┏━━
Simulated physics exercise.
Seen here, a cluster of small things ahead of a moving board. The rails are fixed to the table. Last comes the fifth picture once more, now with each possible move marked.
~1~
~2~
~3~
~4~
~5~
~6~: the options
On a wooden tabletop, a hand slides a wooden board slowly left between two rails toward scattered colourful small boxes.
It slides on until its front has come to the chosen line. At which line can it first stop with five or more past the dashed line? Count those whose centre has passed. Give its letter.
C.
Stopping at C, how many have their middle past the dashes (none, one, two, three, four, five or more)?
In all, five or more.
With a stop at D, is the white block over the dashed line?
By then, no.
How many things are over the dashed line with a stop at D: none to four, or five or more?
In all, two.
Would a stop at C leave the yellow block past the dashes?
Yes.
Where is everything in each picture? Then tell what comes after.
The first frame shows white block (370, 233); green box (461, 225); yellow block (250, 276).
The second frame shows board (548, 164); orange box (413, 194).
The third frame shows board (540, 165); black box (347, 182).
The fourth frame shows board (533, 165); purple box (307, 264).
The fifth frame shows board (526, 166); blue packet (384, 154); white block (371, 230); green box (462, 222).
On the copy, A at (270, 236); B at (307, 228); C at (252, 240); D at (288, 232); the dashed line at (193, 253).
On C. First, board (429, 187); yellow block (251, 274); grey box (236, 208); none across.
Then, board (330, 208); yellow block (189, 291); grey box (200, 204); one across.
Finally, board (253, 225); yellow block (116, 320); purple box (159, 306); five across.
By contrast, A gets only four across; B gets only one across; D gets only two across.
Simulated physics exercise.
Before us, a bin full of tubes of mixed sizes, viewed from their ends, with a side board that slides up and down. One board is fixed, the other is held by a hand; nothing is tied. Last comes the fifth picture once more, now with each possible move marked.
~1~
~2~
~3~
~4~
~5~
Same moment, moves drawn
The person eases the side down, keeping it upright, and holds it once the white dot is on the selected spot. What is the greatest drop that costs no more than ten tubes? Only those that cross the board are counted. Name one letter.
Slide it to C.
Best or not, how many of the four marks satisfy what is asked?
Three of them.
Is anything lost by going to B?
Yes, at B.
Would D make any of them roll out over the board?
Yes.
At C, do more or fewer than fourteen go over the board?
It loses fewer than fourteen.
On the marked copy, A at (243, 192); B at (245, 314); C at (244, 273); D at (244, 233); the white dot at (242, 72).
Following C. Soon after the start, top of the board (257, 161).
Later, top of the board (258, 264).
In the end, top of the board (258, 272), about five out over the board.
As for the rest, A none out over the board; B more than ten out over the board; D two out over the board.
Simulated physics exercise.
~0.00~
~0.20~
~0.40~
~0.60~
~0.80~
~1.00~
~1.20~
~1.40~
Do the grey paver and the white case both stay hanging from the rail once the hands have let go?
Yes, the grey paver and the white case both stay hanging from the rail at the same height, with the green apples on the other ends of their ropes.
┗━━
- Aim of the exercise:
Find how many lines of the entries contain "Last". Respond with the number only.

- The completed task:
2